● **Exercise goal**: Go to the line that contains "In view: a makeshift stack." and extract it along with every line after it, exactly, through the end of the data below.

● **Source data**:
= = = = = = =
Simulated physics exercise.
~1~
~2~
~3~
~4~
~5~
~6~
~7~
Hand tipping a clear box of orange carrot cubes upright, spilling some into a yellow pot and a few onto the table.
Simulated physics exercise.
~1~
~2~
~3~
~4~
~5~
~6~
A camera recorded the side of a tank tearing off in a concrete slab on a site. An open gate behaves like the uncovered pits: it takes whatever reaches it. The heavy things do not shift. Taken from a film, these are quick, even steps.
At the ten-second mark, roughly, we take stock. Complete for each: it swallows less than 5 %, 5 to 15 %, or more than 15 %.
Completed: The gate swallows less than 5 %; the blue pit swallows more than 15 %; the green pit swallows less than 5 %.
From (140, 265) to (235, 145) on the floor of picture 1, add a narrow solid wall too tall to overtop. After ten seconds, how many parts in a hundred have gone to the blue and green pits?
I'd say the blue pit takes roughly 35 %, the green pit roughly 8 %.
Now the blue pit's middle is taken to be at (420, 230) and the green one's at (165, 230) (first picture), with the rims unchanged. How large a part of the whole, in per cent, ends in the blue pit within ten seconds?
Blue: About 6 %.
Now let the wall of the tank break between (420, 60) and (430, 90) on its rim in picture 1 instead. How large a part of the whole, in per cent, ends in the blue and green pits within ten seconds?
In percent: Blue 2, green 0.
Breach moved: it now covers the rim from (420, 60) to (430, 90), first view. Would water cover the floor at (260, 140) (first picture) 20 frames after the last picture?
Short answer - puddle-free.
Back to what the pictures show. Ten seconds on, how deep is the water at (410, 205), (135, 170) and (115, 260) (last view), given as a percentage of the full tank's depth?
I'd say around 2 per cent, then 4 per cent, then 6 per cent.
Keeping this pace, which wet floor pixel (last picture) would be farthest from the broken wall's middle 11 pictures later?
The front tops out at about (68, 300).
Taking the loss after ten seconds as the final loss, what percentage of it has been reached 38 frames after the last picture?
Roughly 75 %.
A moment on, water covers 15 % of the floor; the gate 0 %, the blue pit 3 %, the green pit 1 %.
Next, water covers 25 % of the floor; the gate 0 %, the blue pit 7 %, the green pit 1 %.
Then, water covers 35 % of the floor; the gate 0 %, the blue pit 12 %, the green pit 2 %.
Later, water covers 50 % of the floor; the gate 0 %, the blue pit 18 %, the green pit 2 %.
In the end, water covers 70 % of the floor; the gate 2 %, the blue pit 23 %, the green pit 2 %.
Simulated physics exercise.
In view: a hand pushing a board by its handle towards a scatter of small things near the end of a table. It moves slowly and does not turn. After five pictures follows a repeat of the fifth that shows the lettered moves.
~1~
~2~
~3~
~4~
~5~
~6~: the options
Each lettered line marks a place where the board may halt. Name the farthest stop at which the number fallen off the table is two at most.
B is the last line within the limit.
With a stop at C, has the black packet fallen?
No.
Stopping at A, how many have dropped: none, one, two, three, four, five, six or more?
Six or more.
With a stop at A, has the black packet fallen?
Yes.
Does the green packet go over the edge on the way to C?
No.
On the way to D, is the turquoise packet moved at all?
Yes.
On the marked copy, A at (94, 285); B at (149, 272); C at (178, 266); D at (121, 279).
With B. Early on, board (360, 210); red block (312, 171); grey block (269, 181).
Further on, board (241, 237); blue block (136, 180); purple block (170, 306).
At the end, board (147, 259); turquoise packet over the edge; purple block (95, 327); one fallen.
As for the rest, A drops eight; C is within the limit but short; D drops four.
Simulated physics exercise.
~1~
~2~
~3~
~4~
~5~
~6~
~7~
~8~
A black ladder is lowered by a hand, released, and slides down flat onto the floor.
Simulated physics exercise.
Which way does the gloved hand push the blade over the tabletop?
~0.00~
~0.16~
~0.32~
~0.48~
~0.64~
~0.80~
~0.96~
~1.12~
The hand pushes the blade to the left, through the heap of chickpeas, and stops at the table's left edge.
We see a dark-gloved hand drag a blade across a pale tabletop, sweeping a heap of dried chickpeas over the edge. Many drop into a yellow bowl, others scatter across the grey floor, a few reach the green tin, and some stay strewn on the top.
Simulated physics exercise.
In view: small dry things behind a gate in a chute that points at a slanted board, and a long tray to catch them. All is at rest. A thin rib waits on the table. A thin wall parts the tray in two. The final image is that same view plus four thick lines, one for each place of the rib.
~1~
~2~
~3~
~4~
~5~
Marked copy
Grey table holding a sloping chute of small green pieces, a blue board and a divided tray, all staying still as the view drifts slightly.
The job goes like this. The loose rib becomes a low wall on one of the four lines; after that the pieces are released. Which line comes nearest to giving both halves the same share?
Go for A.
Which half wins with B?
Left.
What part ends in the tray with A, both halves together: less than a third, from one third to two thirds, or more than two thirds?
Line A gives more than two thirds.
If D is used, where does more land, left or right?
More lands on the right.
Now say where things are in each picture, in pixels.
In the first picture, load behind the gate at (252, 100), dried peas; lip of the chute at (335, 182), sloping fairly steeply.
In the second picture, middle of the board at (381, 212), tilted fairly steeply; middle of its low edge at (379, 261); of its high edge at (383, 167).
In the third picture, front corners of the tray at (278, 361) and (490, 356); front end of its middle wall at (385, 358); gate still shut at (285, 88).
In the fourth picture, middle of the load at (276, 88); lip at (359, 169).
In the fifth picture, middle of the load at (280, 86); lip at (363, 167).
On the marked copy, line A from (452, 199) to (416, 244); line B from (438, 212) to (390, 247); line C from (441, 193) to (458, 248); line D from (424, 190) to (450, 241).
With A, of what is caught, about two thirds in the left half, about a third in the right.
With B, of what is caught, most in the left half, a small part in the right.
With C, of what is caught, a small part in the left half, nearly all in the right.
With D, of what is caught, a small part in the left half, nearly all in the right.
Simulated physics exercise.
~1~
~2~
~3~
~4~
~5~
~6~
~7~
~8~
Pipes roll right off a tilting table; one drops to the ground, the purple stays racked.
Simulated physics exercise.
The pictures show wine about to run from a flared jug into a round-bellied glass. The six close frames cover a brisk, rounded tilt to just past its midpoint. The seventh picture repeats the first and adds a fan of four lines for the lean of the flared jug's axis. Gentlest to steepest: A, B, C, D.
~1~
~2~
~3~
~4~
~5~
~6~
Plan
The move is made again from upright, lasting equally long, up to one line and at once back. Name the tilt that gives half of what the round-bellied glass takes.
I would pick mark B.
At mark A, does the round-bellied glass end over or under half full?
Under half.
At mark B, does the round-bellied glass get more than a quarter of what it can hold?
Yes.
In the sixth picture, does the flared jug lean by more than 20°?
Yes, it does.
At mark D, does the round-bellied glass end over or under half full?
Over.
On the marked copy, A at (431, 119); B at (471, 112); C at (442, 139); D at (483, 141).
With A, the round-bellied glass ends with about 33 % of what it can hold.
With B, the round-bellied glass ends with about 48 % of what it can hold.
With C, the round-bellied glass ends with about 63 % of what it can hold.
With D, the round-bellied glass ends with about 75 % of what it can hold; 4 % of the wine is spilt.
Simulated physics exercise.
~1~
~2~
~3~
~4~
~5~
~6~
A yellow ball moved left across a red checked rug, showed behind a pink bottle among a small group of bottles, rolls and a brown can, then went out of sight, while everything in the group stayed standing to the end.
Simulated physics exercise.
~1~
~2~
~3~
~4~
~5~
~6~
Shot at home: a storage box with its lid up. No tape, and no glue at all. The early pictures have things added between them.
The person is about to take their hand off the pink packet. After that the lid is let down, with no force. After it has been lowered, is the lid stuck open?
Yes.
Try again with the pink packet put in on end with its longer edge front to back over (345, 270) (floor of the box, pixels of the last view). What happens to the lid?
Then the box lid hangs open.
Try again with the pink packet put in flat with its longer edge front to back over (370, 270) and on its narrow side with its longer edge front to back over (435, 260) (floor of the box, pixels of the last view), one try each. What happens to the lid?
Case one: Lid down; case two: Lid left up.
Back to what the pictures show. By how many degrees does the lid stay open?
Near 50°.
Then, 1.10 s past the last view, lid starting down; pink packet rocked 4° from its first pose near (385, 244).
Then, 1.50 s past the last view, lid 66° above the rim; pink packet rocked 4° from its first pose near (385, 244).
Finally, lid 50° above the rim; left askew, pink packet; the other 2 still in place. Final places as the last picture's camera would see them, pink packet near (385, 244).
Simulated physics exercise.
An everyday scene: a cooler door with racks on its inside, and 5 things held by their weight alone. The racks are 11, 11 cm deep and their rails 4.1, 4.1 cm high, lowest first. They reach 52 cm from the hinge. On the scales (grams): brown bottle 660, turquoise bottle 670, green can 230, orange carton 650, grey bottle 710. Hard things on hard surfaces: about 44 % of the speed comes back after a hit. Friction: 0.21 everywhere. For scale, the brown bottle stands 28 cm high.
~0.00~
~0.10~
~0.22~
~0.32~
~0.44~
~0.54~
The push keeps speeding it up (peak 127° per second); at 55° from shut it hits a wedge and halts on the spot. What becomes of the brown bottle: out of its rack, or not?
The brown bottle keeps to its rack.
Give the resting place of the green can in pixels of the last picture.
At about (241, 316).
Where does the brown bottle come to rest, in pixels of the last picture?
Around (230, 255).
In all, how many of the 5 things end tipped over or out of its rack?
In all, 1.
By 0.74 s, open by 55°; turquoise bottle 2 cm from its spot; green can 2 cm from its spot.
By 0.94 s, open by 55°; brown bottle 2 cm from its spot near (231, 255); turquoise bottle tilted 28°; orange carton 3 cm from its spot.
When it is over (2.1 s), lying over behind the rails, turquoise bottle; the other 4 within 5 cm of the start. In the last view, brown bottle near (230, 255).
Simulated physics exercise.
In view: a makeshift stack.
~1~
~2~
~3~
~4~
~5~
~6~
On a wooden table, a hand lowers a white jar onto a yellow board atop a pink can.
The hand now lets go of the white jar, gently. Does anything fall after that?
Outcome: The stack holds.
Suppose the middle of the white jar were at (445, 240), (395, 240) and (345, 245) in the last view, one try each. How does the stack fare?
= = = = = = =
● **Exercise result**:
In view: a makeshift stack.
~1~
~2~
~3~
~4~
~5~
~6~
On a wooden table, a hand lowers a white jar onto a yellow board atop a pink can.
The hand now lets go of the white jar, gently. Does anything fall after that?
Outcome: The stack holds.
Suppose the middle of the white jar were at (445, 240), (395, 240) and (345, 245) in the last view, one try each. How does the stack fare?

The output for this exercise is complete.